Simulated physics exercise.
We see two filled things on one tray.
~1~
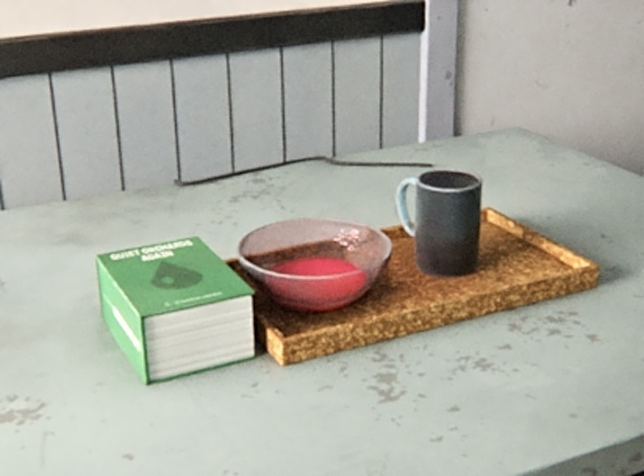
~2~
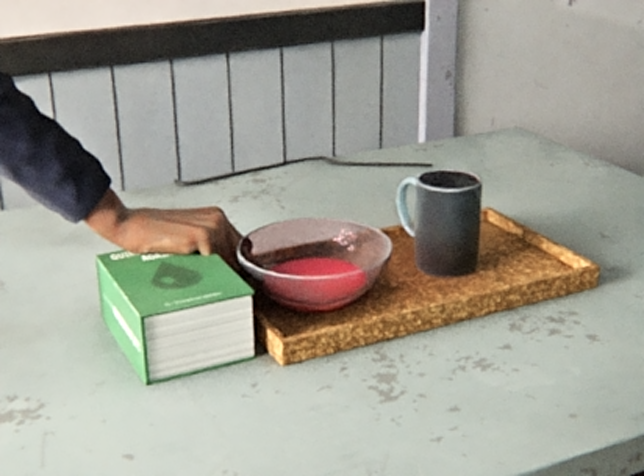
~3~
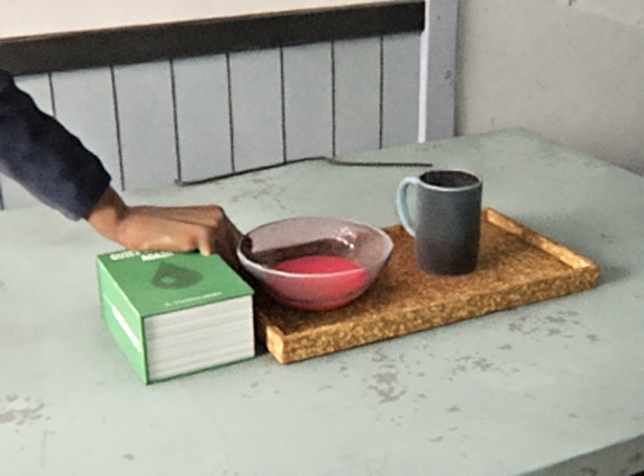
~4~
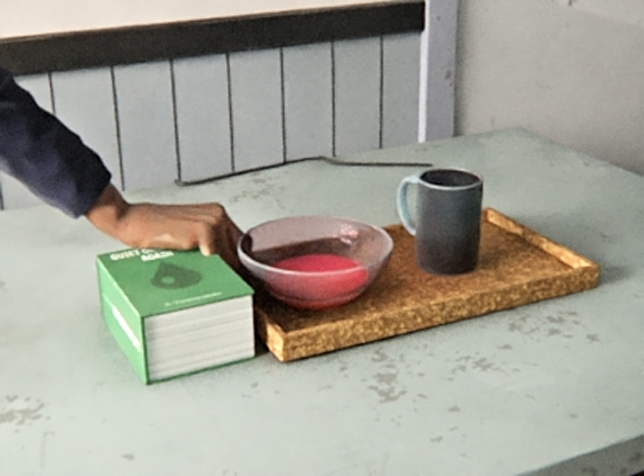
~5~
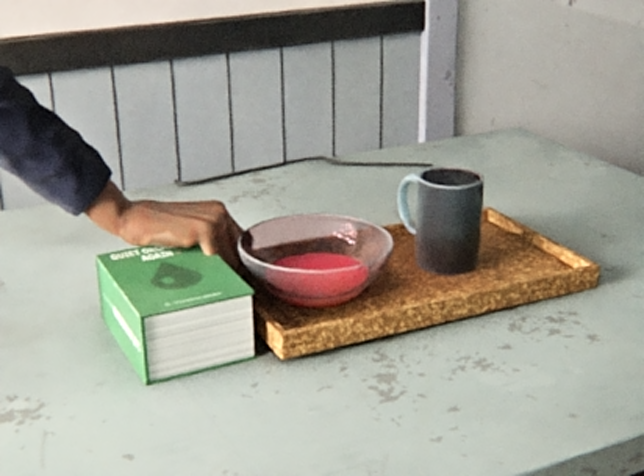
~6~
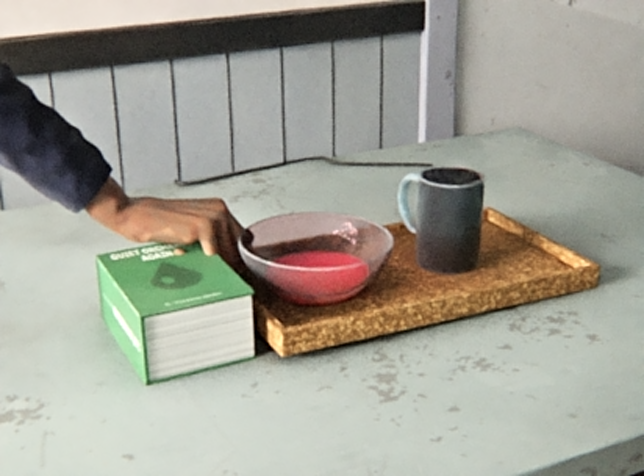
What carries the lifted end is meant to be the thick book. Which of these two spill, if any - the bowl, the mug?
Outcome: On the left the bowl: All stays in. On the right the mug: Some gets out.
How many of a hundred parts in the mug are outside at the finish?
Around 4 per cent.
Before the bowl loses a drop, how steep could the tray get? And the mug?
40 and 6 degrees respectively.
A moment on, the tray slopes by about 7°; bowl, all is still inside; mug, a puddle lies under it.
Further on, the tray slopes by about 13°; bowl, all is still inside; mug, a puddle lies under it.
When it is over, the tray slopes by about 12°, resting on the thick book; bowl, all is still inside; mug, a puddle lies under it.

************

* _Problem requirements_
Give an exact copy of the material, leaving out every picture.

* _Result of the task_
Simulated physics exercise.
We see two filled things on one tray.
~1~
~2~
~3~
~4~
~5~
~6~
What carries the lifted end is meant to be the thick book. Which of these two spill, if any - the bowl, the mug?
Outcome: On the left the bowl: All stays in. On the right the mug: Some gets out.
How many of a hundred parts in the mug are outside at the finish?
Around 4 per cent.
Before the bowl loses a drop, how steep could the tray get? And the mug?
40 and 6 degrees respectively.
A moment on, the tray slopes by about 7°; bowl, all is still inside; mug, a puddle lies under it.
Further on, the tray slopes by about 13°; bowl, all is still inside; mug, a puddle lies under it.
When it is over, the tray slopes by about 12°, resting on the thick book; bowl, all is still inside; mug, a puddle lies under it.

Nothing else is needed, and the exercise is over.